> WORK TO COMPLETE:
All lines below must be repeated exactly, with the pictures omitted.

> DATASET CONTENT:
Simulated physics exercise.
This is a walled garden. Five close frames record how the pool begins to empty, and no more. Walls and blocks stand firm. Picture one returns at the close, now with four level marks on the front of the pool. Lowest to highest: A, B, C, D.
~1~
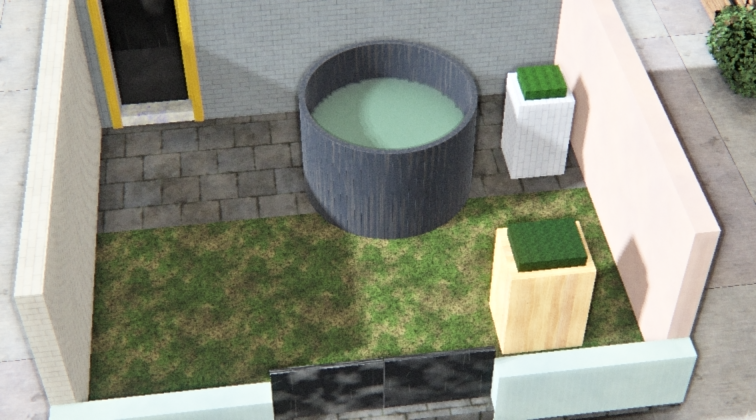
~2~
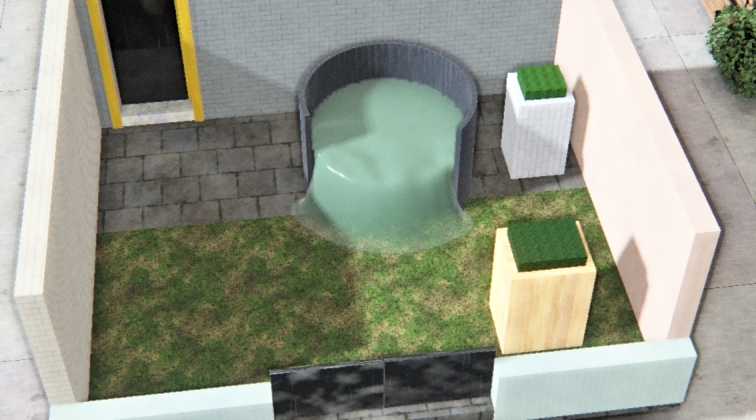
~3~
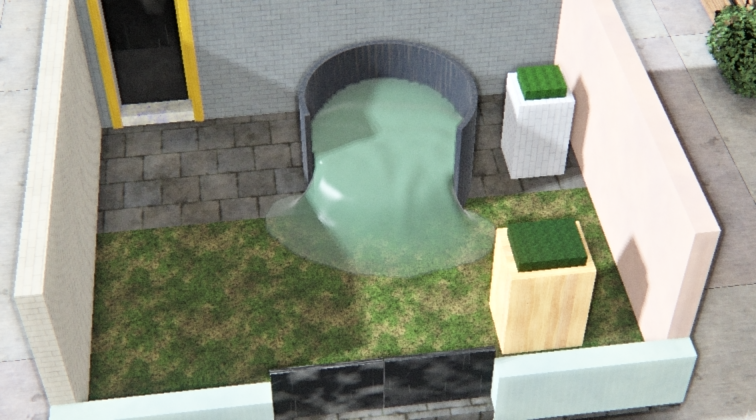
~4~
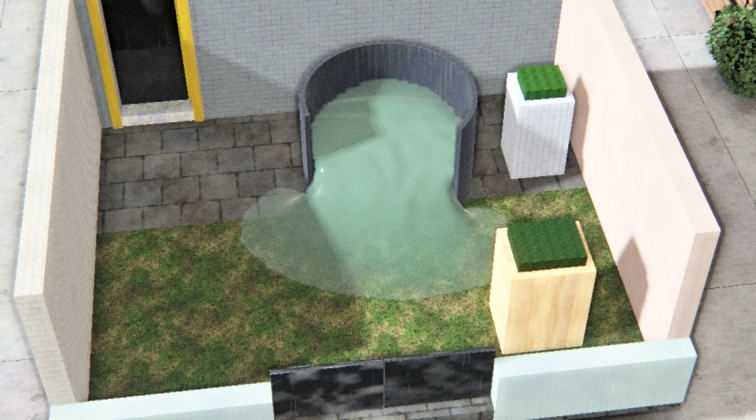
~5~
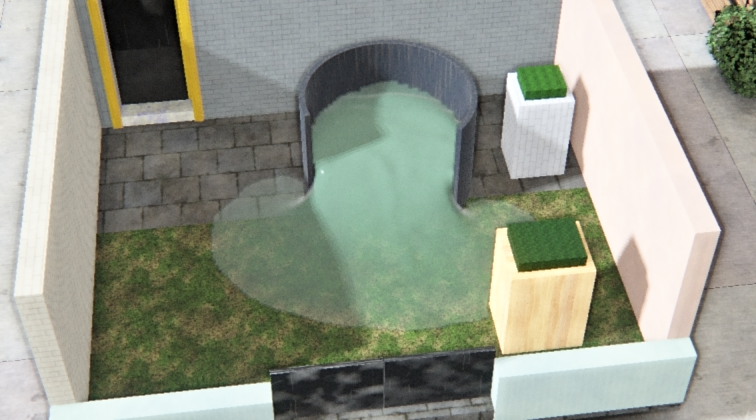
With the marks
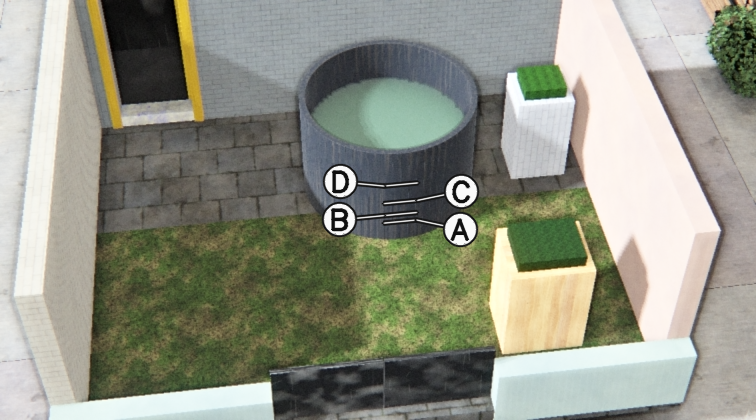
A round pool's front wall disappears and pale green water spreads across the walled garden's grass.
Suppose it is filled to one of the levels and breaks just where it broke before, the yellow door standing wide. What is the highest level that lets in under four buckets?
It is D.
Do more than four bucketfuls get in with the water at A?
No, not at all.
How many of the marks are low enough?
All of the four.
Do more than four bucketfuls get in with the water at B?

> RESULT:
Simulated physics exercise.
This is a walled garden. Five close frames record how the pool begins to empty, and no more. Walls and blocks stand firm. Picture one returns at the close, now with four level marks on the front of the pool. Lowest to highest: A, B, C, D.
~1~
~2~
~3~
~4~
~5~
With the marks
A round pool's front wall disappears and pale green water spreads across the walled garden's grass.
Suppose it is filled to one of the levels and breaks just where it broke before, the yellow door standing wide. What is the highest level that lets in under four buckets?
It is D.
Do more than four bucketfuls get in with the water at A?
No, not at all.
How many of the marks are low enough?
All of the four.
Do more than four bucketfuls get in with the water at B?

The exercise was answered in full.